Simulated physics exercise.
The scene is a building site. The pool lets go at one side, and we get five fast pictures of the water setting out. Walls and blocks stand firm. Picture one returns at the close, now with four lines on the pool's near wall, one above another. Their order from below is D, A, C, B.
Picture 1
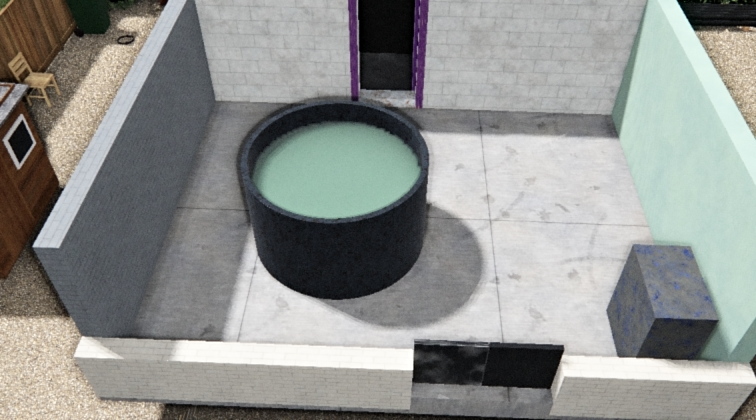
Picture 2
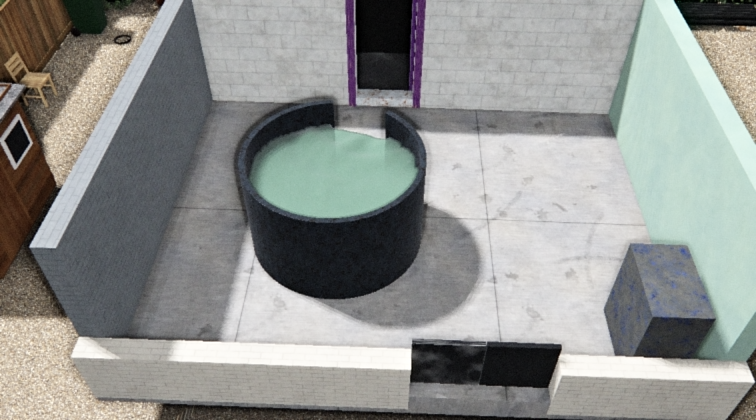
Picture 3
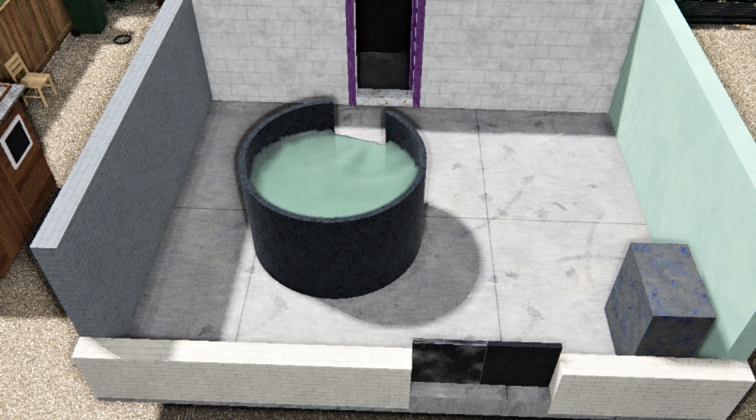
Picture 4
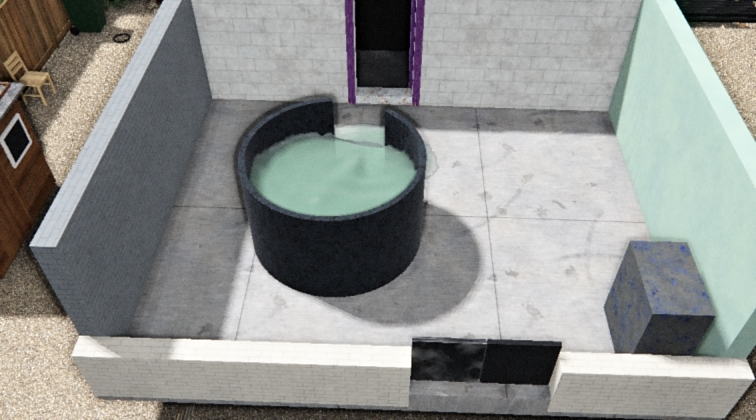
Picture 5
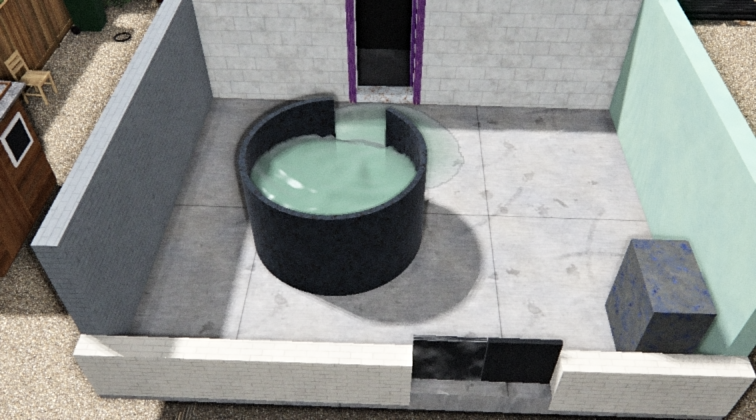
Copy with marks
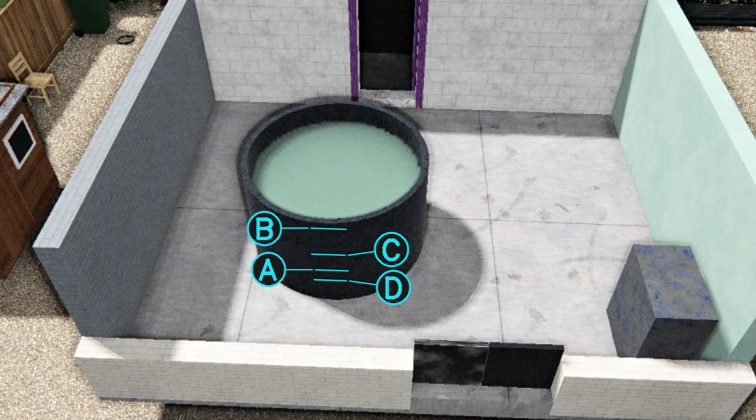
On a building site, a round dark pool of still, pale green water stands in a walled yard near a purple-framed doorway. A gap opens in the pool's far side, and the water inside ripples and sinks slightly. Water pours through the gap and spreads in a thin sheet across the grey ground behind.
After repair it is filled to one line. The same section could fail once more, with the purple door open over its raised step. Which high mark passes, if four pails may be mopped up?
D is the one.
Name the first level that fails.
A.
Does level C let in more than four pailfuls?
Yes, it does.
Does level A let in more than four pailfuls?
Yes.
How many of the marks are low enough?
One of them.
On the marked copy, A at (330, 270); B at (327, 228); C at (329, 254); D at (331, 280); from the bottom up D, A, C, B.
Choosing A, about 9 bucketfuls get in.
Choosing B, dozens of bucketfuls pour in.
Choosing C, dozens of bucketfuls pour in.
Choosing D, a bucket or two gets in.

==

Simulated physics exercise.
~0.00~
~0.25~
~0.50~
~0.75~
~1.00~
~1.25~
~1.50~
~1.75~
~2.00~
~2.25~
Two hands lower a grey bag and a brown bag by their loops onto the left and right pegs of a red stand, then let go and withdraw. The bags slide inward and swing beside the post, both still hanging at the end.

▶ [PROMPT]: Only a number is wanted: how many lines of the material include the word "Picture".

▶ [TASK SOLUTION]: 6